▸ WHAT IS BEING ASKED:
Repeat exactly, and only, the lines from the one holding "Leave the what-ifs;" through the last line of the records below.

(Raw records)

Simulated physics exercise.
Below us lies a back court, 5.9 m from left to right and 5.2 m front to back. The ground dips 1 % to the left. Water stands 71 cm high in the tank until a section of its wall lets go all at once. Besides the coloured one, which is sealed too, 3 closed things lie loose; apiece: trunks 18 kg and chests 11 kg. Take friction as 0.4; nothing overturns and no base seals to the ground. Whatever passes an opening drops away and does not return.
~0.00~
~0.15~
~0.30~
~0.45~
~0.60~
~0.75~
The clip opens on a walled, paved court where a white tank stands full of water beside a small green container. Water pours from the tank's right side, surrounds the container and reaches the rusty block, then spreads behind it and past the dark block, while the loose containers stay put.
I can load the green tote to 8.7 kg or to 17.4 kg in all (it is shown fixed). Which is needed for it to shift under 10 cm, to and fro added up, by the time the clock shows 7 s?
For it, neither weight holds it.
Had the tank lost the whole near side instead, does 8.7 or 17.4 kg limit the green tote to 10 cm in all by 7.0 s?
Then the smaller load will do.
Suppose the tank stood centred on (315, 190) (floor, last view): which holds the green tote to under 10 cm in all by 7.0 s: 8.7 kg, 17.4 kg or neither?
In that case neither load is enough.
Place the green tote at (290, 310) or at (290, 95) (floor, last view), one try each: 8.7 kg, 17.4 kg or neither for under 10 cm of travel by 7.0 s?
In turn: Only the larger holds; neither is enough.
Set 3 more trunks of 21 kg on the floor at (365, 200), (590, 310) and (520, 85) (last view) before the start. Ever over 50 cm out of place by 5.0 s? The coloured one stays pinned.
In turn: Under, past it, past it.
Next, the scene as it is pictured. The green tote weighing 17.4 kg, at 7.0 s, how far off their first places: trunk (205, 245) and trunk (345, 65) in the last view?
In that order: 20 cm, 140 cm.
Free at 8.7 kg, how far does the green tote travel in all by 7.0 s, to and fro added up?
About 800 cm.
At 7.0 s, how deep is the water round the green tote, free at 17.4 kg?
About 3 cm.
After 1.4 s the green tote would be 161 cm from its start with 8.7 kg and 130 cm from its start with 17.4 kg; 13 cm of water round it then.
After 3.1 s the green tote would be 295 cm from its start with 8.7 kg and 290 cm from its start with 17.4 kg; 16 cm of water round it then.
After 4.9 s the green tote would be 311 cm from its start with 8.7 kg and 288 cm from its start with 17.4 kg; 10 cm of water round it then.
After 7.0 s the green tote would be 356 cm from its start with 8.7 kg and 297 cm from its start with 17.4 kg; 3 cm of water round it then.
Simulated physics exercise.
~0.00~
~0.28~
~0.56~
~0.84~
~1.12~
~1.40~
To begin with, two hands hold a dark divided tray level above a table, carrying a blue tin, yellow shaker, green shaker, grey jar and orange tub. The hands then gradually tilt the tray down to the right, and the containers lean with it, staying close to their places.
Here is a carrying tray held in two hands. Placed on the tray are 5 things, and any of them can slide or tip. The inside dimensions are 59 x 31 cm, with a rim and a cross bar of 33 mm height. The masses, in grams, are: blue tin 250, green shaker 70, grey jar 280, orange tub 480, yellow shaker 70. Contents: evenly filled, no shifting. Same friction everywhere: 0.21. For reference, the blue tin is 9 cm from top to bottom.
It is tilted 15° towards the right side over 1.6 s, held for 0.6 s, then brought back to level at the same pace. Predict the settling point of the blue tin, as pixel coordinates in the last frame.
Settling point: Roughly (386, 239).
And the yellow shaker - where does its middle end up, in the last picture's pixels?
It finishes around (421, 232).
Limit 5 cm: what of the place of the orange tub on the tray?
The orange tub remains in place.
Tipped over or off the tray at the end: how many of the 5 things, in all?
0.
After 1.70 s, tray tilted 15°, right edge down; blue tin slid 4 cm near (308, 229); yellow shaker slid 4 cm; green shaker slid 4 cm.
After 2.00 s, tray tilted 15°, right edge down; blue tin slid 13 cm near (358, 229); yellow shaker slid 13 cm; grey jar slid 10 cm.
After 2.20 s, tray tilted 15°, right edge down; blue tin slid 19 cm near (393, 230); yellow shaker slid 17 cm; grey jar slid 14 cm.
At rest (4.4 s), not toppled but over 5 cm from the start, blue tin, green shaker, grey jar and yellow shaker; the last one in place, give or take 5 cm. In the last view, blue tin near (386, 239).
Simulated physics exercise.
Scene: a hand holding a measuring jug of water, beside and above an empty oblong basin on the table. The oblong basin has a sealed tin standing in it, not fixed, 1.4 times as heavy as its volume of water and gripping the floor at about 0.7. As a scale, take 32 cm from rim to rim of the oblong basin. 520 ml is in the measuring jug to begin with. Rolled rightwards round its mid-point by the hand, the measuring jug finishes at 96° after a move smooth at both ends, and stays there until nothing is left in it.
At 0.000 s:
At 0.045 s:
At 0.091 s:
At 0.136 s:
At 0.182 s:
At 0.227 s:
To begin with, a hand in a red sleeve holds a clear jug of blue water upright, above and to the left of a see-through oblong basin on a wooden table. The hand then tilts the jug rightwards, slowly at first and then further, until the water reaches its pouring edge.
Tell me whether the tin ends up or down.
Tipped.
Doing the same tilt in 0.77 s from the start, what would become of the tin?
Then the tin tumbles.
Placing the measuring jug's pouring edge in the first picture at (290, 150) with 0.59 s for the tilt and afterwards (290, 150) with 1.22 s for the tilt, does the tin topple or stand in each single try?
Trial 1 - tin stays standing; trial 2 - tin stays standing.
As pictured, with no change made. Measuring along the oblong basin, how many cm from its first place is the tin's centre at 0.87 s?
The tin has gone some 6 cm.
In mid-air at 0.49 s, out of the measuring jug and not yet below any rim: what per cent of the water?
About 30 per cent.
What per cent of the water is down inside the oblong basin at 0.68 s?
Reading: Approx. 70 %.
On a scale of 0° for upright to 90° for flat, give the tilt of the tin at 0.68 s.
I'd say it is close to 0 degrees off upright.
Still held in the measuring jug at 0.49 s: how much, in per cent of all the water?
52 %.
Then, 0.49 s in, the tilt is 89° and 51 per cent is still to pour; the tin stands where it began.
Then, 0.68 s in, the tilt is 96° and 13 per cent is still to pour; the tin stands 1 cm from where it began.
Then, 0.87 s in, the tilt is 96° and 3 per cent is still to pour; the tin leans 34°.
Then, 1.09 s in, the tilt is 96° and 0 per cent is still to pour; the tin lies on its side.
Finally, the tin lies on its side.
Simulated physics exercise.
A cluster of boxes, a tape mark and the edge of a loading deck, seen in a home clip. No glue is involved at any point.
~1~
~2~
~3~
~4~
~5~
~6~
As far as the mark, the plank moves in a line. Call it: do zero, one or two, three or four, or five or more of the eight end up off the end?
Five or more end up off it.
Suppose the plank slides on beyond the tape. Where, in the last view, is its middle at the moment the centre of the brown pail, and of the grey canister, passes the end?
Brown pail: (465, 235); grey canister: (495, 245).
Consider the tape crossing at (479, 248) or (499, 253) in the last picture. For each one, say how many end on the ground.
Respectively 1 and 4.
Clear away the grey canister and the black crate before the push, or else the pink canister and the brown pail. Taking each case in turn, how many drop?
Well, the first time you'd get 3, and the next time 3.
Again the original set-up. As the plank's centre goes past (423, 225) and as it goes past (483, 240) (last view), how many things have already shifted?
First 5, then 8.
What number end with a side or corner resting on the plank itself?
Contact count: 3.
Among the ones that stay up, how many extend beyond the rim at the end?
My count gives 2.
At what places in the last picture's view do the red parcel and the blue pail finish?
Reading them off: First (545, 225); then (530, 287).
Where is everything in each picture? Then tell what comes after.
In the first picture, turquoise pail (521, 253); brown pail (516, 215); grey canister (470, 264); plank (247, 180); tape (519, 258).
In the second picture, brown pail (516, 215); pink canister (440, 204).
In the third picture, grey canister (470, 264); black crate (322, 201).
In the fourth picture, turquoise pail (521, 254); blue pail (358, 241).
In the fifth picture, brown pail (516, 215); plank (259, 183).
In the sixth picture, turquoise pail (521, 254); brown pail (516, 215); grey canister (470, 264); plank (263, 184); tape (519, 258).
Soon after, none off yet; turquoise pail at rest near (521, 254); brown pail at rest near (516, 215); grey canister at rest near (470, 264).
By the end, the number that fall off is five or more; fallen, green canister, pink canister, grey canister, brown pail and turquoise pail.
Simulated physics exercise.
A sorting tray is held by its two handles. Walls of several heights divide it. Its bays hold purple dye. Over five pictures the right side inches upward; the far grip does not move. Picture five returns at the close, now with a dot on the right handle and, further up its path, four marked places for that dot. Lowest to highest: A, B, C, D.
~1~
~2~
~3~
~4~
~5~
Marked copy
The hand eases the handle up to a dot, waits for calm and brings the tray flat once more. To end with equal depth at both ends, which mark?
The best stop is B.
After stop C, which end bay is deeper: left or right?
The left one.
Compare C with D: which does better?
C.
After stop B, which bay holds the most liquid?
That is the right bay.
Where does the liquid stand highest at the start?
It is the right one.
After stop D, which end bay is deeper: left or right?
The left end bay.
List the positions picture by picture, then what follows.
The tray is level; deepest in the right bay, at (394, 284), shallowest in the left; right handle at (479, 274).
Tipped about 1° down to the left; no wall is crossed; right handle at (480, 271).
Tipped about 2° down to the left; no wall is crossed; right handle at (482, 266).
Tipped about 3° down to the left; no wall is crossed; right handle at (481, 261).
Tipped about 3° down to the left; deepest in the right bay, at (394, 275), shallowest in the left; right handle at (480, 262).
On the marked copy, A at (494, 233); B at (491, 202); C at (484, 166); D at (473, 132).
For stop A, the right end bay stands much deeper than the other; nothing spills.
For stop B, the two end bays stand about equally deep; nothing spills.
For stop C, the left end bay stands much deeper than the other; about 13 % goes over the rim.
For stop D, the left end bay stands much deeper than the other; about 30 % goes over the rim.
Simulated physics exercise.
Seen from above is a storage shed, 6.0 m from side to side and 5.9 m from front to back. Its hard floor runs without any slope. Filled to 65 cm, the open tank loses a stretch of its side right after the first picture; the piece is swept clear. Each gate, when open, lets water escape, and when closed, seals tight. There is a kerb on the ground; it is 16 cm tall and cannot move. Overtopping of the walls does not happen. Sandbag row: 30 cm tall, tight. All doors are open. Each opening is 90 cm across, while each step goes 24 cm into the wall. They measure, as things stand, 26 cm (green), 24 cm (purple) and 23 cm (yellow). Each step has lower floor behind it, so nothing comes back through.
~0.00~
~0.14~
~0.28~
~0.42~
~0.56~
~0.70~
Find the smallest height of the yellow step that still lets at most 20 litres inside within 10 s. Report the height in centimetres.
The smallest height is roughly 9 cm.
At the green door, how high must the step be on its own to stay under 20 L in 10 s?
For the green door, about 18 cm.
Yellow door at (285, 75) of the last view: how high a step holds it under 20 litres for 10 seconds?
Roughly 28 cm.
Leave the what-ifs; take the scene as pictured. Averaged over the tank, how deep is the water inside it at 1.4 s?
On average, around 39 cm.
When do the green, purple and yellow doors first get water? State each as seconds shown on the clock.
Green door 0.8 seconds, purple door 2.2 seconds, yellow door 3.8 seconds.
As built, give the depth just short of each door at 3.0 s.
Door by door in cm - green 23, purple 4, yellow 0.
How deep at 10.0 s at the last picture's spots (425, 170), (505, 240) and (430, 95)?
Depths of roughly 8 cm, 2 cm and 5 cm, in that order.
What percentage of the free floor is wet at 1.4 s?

▸ SOLUTION:
Leave the what-ifs; take the scene as pictured. Averaged over the tank, how deep is the water inside it at 1.4 s?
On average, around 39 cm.
When do the green, purple and yellow doors first get water? State each as seconds shown on the clock.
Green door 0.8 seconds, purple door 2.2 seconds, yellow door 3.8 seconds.
As built, give the depth just short of each door at 3.0 s.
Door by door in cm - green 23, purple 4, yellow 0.
How deep at 10.0 s at the last picture's spots (425, 170), (505, 240) and (430, 95)?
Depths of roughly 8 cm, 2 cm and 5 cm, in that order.
What percentage of the free floor is wet at 1.4 s?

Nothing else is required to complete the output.